Description of the task
Retype each line exactly. Skip images.

****************

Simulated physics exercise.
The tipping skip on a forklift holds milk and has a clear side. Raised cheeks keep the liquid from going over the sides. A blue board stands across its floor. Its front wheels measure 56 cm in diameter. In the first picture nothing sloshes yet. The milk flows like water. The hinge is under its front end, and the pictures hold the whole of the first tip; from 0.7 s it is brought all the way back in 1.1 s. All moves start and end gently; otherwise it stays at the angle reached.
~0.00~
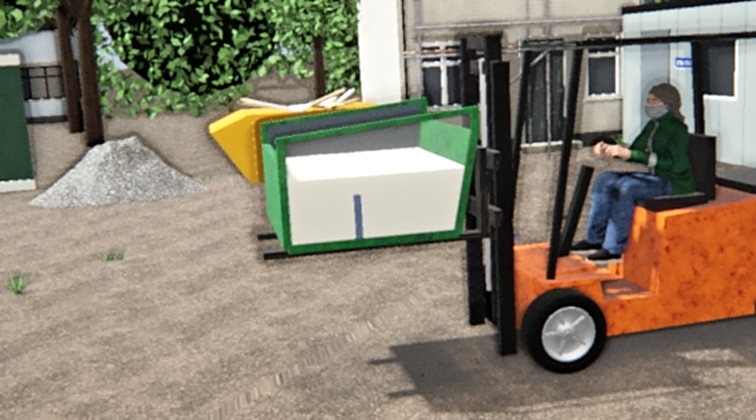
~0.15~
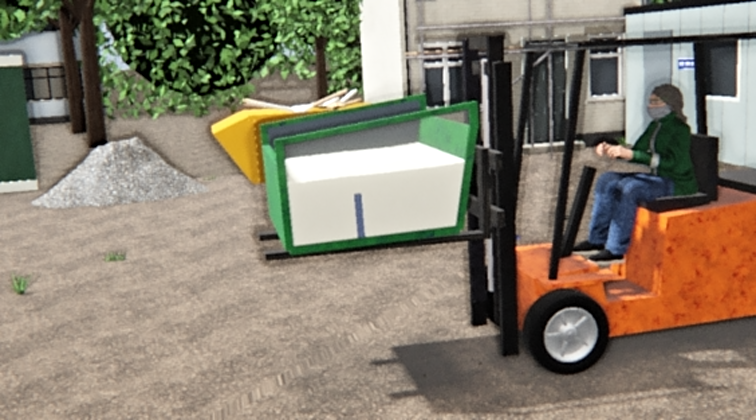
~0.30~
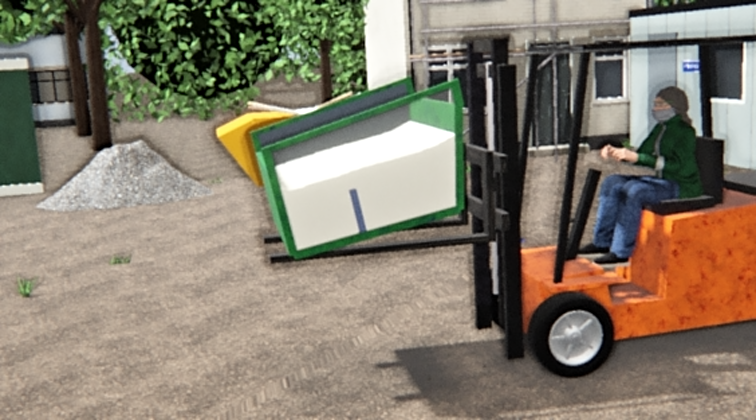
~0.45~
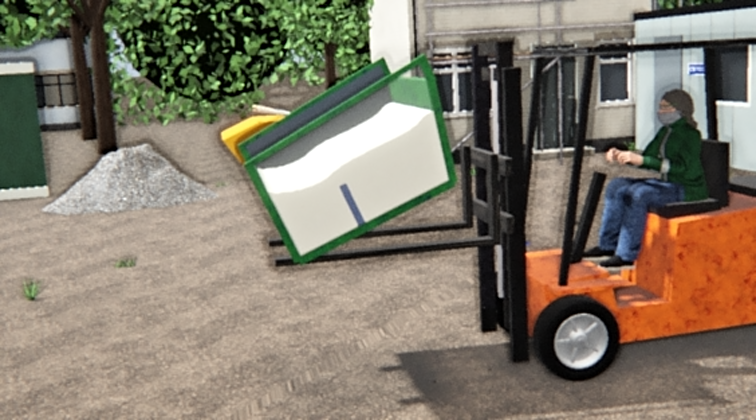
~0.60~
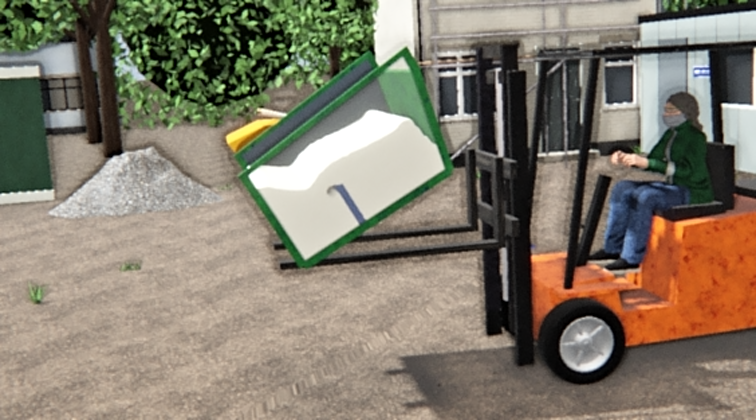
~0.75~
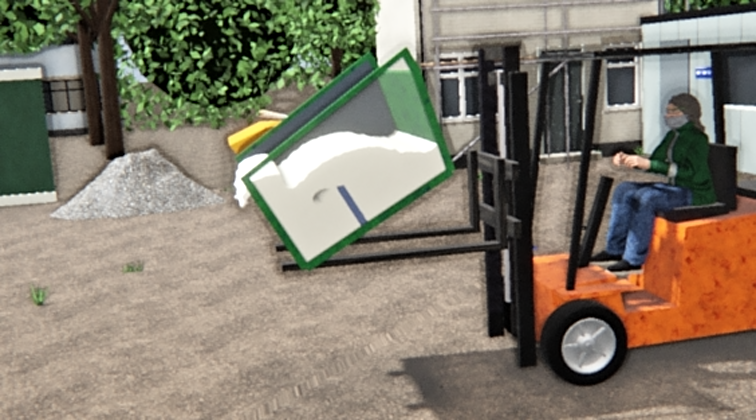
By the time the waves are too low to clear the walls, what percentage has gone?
Roughly 23 per cent of the milk is lost.
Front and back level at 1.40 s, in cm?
Front 44 cm, back 12 cm.
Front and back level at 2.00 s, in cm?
Front 28 cm, back 34 cm.
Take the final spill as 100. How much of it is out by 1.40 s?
About 100 per cent.
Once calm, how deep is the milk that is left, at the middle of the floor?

****************

Expected answer
Simulated physics exercise.
The tipping skip on a forklift holds milk and has a clear side. Raised cheeks keep the liquid from going over the sides. A blue board stands across its floor. Its front wheels measure 56 cm in diameter. In the first picture nothing sloshes yet. The milk flows like water. The hinge is under its front end, and the pictures hold the whole of the first tip; from 0.7 s it is brought all the way back in 1.1 s. All moves start and end gently; otherwise it stays at the angle reached.
~0.00~
~0.15~
~0.30~
~0.45~
~0.60~
~0.75~
By the time the waves are too low to clear the walls, what percentage has gone?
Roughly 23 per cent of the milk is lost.
Front and back level at 1.40 s, in cm?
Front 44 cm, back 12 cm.
Front and back level at 2.00 s, in cm?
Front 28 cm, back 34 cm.
Take the final spill as 100. How much of it is out by 1.40 s?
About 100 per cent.
Once calm, how deep is the milk that is left, at the middle of the floor?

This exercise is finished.